RECORD EXTRACTS:
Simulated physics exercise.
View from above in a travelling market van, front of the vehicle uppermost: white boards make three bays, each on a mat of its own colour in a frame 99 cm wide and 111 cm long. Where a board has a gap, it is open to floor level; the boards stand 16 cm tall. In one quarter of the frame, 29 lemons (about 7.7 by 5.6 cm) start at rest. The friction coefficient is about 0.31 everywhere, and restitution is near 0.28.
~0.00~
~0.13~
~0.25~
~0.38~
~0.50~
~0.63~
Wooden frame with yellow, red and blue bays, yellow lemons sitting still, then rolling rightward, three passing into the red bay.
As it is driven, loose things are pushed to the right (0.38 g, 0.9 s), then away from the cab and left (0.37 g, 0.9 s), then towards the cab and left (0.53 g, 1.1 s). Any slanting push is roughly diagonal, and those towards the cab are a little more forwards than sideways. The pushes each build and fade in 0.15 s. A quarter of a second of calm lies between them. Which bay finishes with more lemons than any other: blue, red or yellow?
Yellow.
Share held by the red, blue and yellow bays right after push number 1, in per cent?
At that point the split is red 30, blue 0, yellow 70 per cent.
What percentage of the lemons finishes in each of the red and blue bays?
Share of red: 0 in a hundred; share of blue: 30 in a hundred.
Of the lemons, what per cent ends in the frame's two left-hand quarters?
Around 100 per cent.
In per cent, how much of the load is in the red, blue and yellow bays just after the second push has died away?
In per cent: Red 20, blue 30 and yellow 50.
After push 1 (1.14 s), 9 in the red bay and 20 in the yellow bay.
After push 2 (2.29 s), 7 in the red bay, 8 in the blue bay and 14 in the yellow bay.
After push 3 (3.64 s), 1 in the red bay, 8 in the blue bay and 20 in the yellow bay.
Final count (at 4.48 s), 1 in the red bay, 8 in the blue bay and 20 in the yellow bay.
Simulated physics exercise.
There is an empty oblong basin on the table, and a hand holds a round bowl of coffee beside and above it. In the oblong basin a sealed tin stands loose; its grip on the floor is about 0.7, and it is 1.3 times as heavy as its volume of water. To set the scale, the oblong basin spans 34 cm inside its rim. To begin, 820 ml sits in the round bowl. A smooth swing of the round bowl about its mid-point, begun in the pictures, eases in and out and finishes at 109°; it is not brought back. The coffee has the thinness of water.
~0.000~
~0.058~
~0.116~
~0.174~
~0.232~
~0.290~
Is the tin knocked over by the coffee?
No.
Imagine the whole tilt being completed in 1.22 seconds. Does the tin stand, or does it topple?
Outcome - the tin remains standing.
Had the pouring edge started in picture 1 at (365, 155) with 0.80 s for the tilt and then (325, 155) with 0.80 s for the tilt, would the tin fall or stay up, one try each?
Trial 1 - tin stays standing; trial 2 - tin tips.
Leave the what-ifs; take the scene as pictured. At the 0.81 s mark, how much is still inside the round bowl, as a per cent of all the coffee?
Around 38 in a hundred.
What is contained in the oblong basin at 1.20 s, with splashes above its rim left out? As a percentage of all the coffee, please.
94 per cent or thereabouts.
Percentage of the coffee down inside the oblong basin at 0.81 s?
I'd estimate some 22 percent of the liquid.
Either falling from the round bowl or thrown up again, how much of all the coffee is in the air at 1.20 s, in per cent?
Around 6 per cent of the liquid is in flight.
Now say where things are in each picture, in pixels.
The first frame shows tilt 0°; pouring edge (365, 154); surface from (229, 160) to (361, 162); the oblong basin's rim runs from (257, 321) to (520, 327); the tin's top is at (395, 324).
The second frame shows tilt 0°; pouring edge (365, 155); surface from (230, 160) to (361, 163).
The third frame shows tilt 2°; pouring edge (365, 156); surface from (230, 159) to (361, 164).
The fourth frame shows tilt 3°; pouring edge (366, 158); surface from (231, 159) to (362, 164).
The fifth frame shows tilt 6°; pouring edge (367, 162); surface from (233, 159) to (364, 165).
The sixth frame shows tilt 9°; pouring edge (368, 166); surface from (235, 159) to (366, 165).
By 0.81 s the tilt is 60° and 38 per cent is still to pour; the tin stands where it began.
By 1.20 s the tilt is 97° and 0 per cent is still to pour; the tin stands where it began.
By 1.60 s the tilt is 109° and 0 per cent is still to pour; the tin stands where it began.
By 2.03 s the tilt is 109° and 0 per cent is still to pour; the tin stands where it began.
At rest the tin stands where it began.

YOUR GOAL:
The records above are to be copied in full, exactly as written.

WRITTEN RESPONSE:
Simulated physics exercise.
View from above in a travelling market van, front of the vehicle uppermost: white boards make three bays, each on a mat of its own colour in a frame 99 cm wide and 111 cm long. Where a board has a gap, it is open to floor level; the boards stand 16 cm tall. In one quarter of the frame, 29 lemons (about 7.7 by 5.6 cm) start at rest. The friction coefficient is about 0.31 everywhere, and restitution is near 0.28.
~0.00~
~0.13~
~0.25~
~0.38~
~0.50~
~0.63~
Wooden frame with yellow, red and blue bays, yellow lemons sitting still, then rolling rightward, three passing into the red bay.
As it is driven, loose things are pushed to the right (0.38 g, 0.9 s), then away from the cab and left (0.37 g, 0.9 s), then towards the cab and left (0.53 g, 1.1 s). Any slanting push is roughly diagonal, and those towards the cab are a little more forwards than sideways. The pushes each build and fade in 0.15 s. A quarter of a second of calm lies between them. Which bay finishes with more lemons than any other: blue, red or yellow?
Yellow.
Share held by the red, blue and yellow bays right after push number 1, in per cent?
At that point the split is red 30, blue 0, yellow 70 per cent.
What percentage of the lemons finishes in each of the red and blue bays?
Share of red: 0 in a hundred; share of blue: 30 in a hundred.
Of the lemons, what per cent ends in the frame's two left-hand quarters?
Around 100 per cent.
In per cent, how much of the load is in the red, blue and yellow bays just after the second push has died away?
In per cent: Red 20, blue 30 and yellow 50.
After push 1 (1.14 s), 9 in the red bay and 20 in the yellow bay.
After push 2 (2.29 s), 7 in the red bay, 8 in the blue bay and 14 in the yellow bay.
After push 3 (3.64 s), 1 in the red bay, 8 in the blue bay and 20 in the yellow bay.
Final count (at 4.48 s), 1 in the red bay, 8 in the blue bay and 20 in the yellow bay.
Simulated physics exercise.
There is an empty oblong basin on the table, and a hand holds a round bowl of coffee beside and above it. In the oblong basin a sealed tin stands loose; its grip on the floor is about 0.7, and it is 1.3 times as heavy as its volume of water. To set the scale, the oblong basin spans 34 cm inside its rim. To begin, 820 ml sits in the round bowl. A smooth swing of the round bowl about its mid-point, begun in the pictures, eases in and out and finishes at 109°; it is not brought back. The coffee has the thinness of water.
~0.000~
~0.058~
~0.116~
~0.174~
~0.232~
~0.290~
Is the tin knocked over by the coffee?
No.
Imagine the whole tilt being completed in 1.22 seconds. Does the tin stand, or does it topple?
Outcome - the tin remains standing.
Had the pouring edge started in picture 1 at (365, 155) with 0.80 s for the tilt and then (325, 155) with 0.80 s for the tilt, would the tin fall or stay up, one try each?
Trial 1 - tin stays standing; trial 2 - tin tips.
Leave the what-ifs; take the scene as pictured. At the 0.81 s mark, how much is still inside the round bowl, as a per cent of all the coffee?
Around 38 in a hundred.
What is contained in the oblong basin at 1.20 s, with splashes above its rim left out? As a percentage of all the coffee, please.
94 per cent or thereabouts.
Percentage of the coffee down inside the oblong basin at 0.81 s?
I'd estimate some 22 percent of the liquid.
Either falling from the round bowl or thrown up again, how much of all the coffee is in the air at 1.20 s, in per cent?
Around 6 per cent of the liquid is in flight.
Now say where things are in each picture, in pixels.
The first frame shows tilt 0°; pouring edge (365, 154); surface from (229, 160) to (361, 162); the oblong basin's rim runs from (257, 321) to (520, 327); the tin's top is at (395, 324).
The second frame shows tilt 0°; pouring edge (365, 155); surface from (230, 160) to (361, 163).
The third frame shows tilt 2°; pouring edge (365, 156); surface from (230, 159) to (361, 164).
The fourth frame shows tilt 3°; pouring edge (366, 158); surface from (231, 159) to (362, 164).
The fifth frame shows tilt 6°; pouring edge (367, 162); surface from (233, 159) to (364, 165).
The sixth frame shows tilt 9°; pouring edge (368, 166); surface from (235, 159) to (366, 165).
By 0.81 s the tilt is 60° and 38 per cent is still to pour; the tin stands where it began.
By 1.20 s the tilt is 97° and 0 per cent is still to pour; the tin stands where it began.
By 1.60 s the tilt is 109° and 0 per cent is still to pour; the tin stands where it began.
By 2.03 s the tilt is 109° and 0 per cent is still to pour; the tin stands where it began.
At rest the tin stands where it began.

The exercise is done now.